Aim of the exercise =>
Lines that include the word "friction" are the ones to copy.

Data for this task =>

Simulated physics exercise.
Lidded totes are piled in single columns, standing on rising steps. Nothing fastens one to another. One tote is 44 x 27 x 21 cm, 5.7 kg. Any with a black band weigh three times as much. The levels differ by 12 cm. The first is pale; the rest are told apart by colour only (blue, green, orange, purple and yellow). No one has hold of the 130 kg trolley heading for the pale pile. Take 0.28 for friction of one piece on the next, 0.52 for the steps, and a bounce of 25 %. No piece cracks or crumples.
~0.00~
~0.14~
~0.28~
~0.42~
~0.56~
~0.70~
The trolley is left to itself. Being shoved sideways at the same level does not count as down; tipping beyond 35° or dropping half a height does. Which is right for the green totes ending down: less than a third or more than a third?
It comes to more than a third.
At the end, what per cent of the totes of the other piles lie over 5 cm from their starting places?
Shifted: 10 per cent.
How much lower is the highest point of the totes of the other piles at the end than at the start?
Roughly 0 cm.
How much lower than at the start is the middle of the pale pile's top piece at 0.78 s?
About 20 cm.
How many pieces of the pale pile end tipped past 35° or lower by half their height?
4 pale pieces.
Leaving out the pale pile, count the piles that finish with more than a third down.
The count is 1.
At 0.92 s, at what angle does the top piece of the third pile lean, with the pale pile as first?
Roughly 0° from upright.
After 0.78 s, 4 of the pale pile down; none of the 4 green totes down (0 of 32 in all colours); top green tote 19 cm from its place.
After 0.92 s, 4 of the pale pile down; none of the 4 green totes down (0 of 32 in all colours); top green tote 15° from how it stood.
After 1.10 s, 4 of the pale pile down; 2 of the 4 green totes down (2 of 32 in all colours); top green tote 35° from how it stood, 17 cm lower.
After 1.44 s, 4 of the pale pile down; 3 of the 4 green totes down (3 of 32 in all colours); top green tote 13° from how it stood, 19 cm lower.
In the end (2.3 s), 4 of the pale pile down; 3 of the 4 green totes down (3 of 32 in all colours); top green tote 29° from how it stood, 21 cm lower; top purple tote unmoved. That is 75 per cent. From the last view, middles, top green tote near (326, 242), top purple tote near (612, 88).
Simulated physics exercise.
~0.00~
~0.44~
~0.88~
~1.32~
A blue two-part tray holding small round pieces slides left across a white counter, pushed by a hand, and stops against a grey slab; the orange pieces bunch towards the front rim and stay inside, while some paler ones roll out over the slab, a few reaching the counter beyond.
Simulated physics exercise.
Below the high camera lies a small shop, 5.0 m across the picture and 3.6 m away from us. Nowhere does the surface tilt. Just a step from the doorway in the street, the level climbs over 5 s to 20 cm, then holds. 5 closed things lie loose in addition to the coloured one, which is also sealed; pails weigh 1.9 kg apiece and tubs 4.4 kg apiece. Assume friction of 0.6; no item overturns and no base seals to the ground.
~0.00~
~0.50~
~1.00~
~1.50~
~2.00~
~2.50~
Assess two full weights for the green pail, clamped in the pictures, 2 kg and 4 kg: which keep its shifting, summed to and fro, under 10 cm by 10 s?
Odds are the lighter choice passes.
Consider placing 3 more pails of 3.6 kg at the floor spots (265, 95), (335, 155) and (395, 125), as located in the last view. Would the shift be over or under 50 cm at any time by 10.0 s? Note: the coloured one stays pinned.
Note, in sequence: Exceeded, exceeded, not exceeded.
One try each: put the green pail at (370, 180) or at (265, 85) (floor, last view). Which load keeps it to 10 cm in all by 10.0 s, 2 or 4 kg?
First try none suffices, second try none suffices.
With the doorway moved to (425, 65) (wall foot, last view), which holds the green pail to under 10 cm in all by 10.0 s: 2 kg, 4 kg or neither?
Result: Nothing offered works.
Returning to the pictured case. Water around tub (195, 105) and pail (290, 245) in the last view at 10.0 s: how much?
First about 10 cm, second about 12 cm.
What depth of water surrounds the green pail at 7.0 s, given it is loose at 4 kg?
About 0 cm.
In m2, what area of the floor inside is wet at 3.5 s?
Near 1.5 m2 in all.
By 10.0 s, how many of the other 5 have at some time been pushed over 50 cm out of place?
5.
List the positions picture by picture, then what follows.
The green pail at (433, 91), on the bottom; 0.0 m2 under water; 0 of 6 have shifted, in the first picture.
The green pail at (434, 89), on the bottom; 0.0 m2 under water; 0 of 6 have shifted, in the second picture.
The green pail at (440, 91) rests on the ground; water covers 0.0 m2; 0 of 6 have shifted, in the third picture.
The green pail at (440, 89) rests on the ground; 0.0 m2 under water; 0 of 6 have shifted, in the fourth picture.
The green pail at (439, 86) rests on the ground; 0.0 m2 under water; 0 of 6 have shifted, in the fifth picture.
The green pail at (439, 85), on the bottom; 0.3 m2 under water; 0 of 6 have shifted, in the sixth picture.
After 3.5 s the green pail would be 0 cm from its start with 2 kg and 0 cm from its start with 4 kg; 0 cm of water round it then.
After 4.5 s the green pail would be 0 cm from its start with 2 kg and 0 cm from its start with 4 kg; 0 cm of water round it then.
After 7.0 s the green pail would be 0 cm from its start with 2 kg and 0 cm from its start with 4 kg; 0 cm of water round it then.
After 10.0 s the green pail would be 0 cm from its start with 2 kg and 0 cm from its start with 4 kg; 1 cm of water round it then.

Exercise output =>
Lidded totes are piled in single columns, standing on rising steps. Nothing fastens one to another. One tote is 44 x 27 x 21 cm, 5.7 kg. Any with a black band weigh three times as much. The levels differ by 12 cm. The first is pale; the rest are told apart by colour only (blue, green, orange, purple and yellow). No one has hold of the 130 kg trolley heading for the pale pile. Take 0.28 for friction of one piece on the next, 0.52 for the steps, and a bounce of 25 %. No piece cracks or crumples.
Below the high camera lies a small shop, 5.0 m across the picture and 3.6 m away from us. Nowhere does the surface tilt. Just a step from the doorway in the street, the level climbs over 5 s to 20 cm, then holds. 5 closed things lie loose in addition to the coloured one, which is also sealed; pails weigh 1.9 kg apiece and tubs 4.4 kg apiece. Assume friction of 0.6; no item overturns and no base seals to the ground.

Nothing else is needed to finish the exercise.